## WHAT TO PRODUCE
Only the lines from the beginning of the entries through the one with "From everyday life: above" should be written out, please, exactly and without any pictures.

** START DATA LISTING **

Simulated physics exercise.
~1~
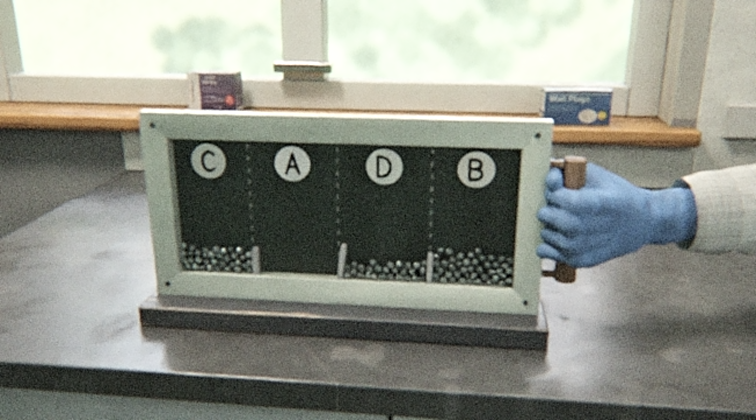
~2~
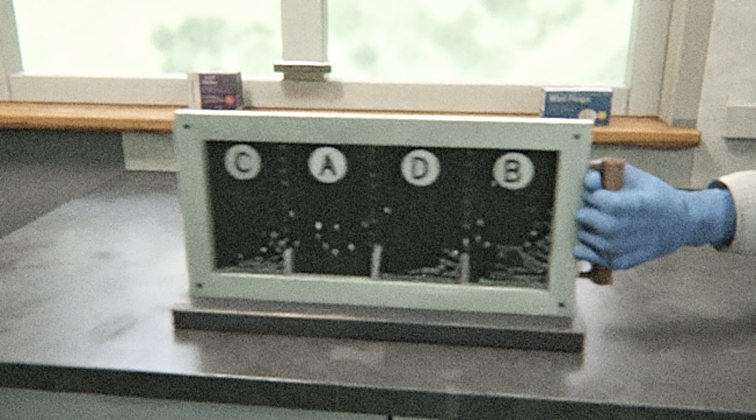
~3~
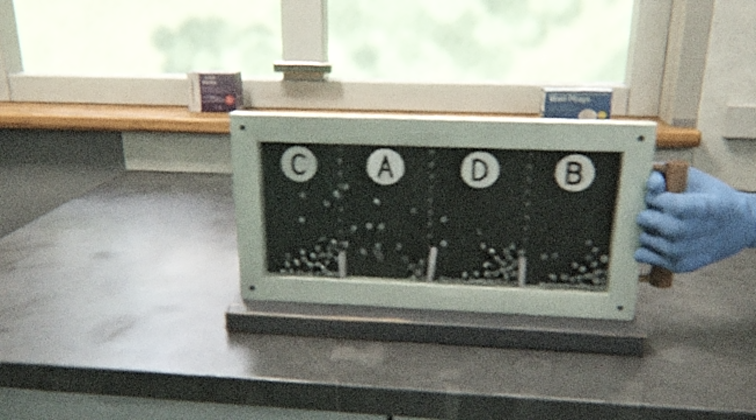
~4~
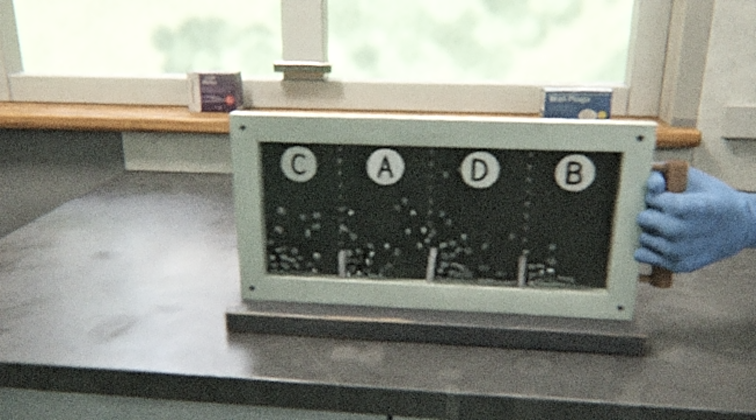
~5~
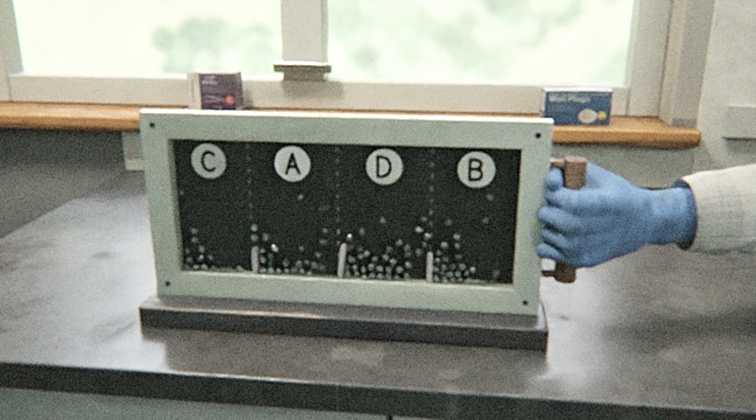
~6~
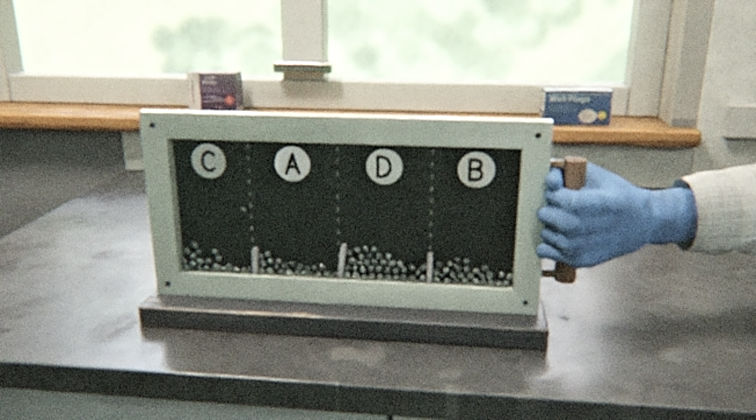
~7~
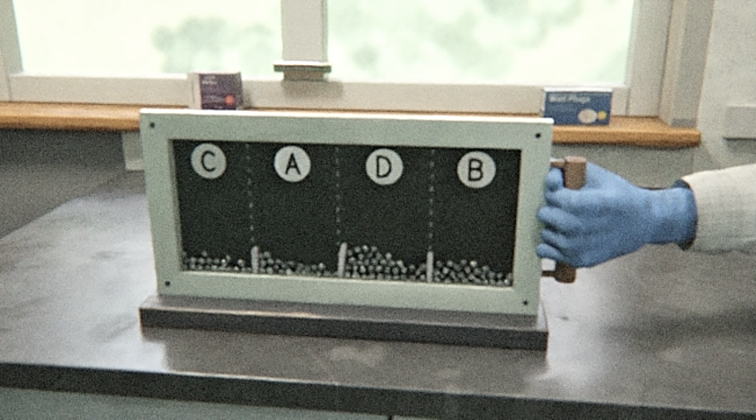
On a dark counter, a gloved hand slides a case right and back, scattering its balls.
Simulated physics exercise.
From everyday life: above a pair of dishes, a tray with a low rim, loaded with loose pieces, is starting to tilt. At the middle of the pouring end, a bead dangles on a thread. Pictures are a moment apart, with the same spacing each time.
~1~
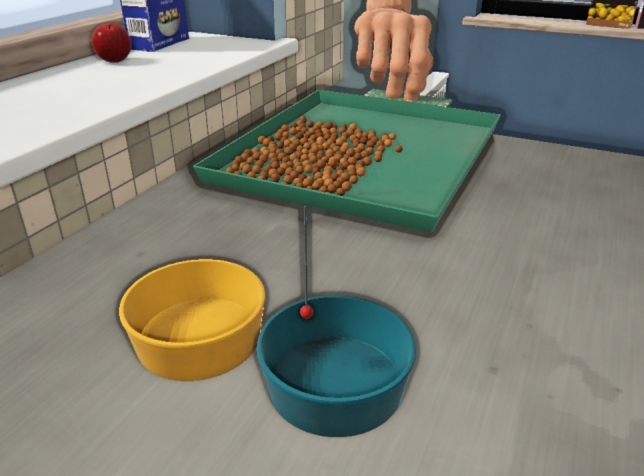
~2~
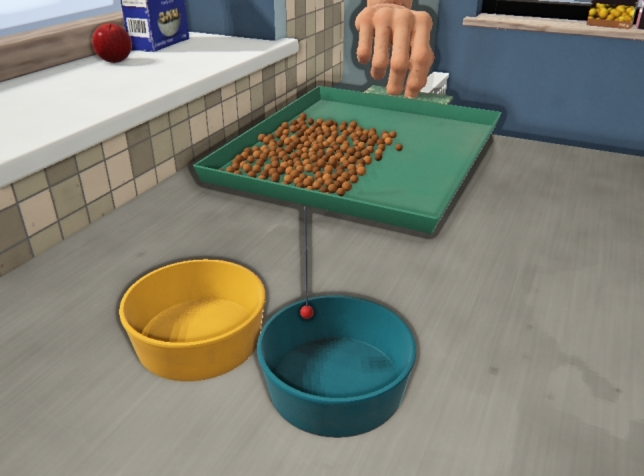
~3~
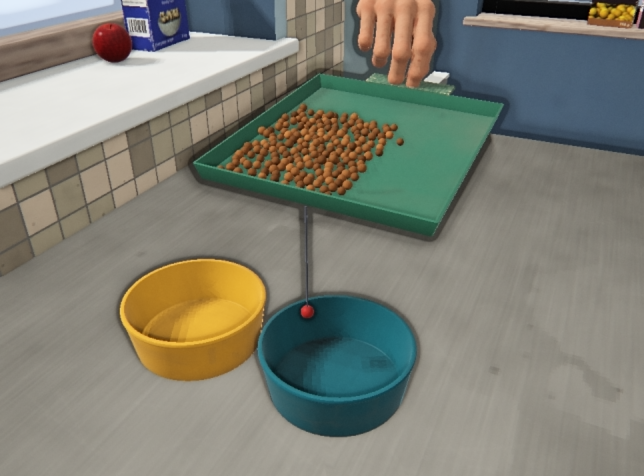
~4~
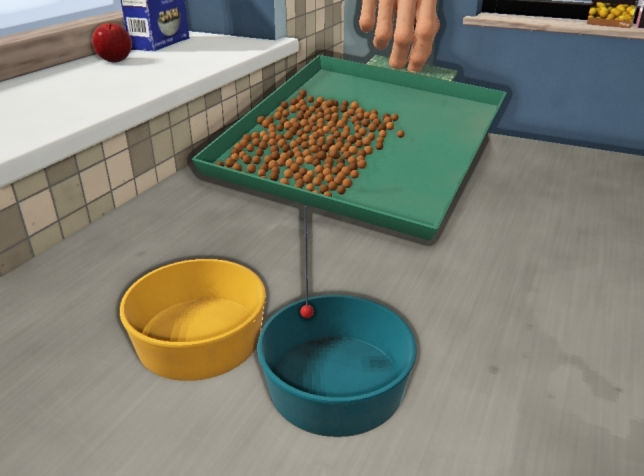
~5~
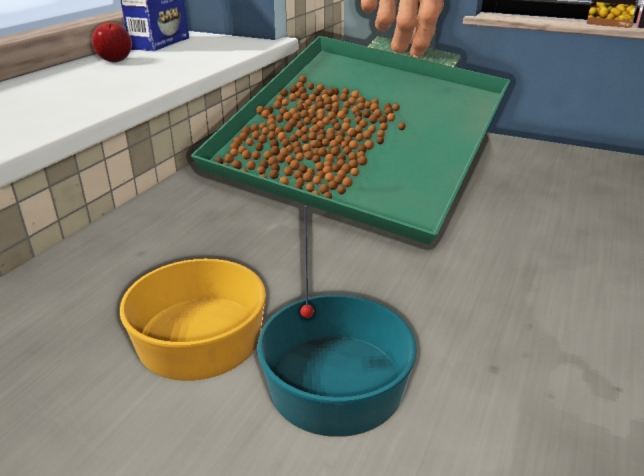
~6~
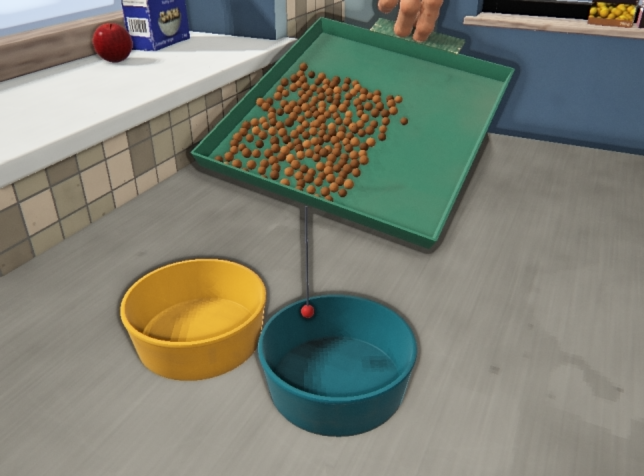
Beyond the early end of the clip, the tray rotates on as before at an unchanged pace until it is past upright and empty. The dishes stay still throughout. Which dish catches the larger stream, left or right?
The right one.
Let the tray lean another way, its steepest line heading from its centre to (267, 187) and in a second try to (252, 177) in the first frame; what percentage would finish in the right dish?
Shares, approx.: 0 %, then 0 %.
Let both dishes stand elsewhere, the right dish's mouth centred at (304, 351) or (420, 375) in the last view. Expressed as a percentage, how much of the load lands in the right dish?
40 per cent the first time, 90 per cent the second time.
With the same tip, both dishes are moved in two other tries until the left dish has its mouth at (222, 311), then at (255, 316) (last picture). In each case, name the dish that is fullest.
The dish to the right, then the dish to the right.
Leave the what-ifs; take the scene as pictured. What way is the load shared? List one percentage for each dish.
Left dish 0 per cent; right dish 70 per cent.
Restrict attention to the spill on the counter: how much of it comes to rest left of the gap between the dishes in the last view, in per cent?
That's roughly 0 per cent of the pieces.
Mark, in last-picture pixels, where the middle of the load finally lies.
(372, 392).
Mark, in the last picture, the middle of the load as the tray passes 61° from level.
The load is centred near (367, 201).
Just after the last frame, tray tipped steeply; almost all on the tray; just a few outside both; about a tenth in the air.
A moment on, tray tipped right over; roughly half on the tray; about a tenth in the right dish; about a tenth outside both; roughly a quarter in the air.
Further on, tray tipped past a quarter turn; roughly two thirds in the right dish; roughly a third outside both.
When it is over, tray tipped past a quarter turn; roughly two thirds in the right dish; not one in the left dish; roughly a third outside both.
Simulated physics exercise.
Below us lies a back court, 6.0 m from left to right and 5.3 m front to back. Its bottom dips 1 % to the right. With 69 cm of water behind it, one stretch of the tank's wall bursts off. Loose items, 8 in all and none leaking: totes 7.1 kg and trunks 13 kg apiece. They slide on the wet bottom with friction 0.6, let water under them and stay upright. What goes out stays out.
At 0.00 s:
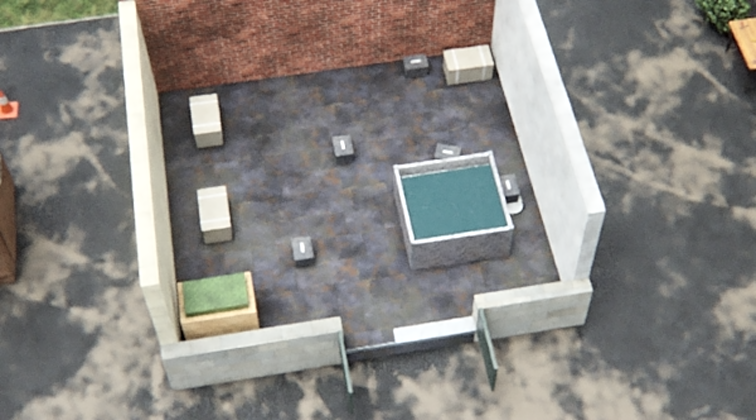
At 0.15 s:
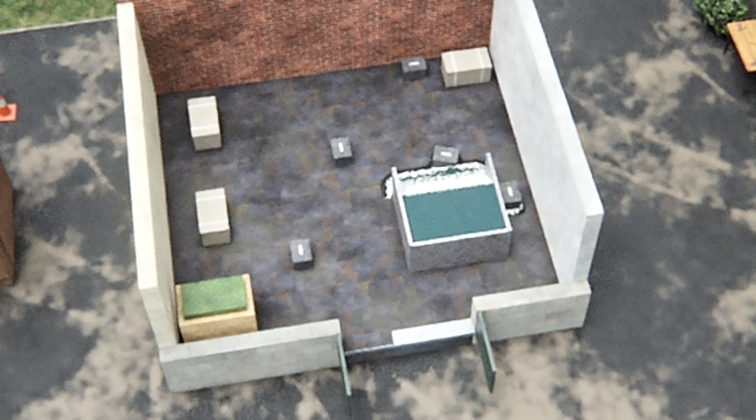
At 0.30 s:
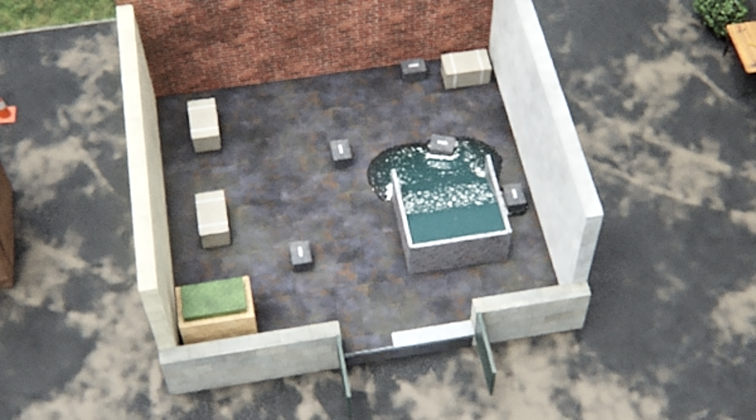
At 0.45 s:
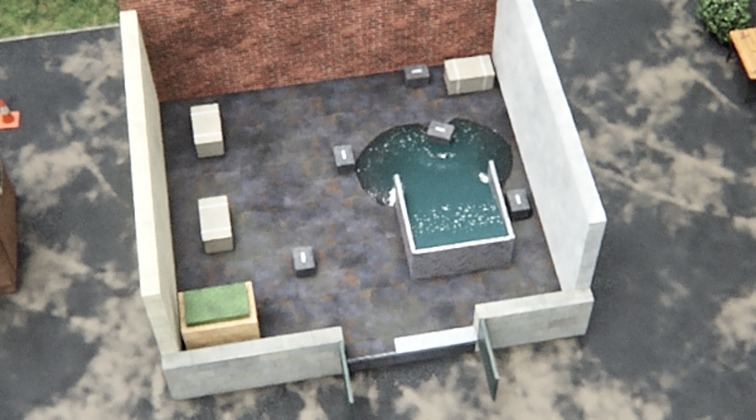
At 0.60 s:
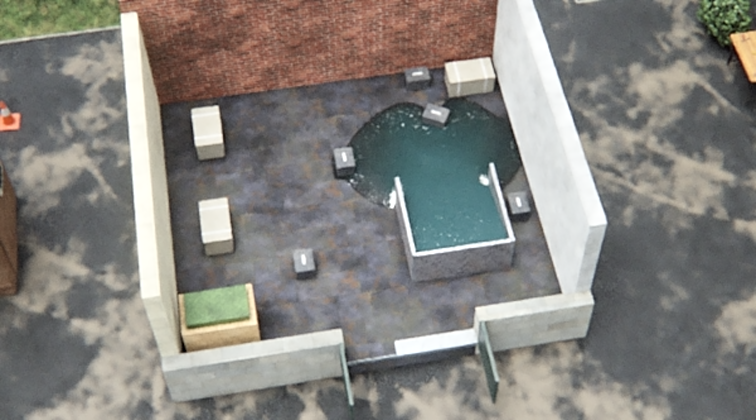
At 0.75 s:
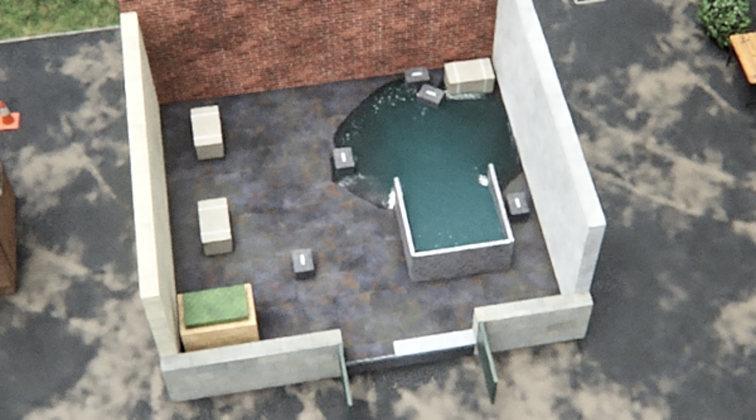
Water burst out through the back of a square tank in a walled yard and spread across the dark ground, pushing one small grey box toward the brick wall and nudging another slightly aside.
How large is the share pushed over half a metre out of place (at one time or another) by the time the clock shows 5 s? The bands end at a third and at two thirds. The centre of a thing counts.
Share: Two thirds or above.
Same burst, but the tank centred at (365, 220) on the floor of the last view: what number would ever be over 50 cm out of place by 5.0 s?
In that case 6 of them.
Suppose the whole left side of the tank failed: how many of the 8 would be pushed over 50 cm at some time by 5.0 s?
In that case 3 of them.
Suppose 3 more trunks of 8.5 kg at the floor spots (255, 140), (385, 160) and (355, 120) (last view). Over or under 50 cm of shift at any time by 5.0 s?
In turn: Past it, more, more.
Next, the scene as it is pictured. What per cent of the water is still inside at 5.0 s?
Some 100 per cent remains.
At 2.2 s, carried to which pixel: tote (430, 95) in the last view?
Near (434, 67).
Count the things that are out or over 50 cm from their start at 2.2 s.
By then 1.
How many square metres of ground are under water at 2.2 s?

** END DATA LISTING **

## EXERCISE ANSWER
Simulated physics exercise.
~1~
~2~
~3~
~4~
~5~
~6~
~7~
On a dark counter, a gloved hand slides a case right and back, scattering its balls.
Simulated physics exercise.
From everyday life: above a pair of dishes, a tray with a low rim, loaded with loose pieces, is starting to tilt. At the middle of the pouring end, a bead dangles on a thread. Pictures are a moment apart, with the same spacing each time.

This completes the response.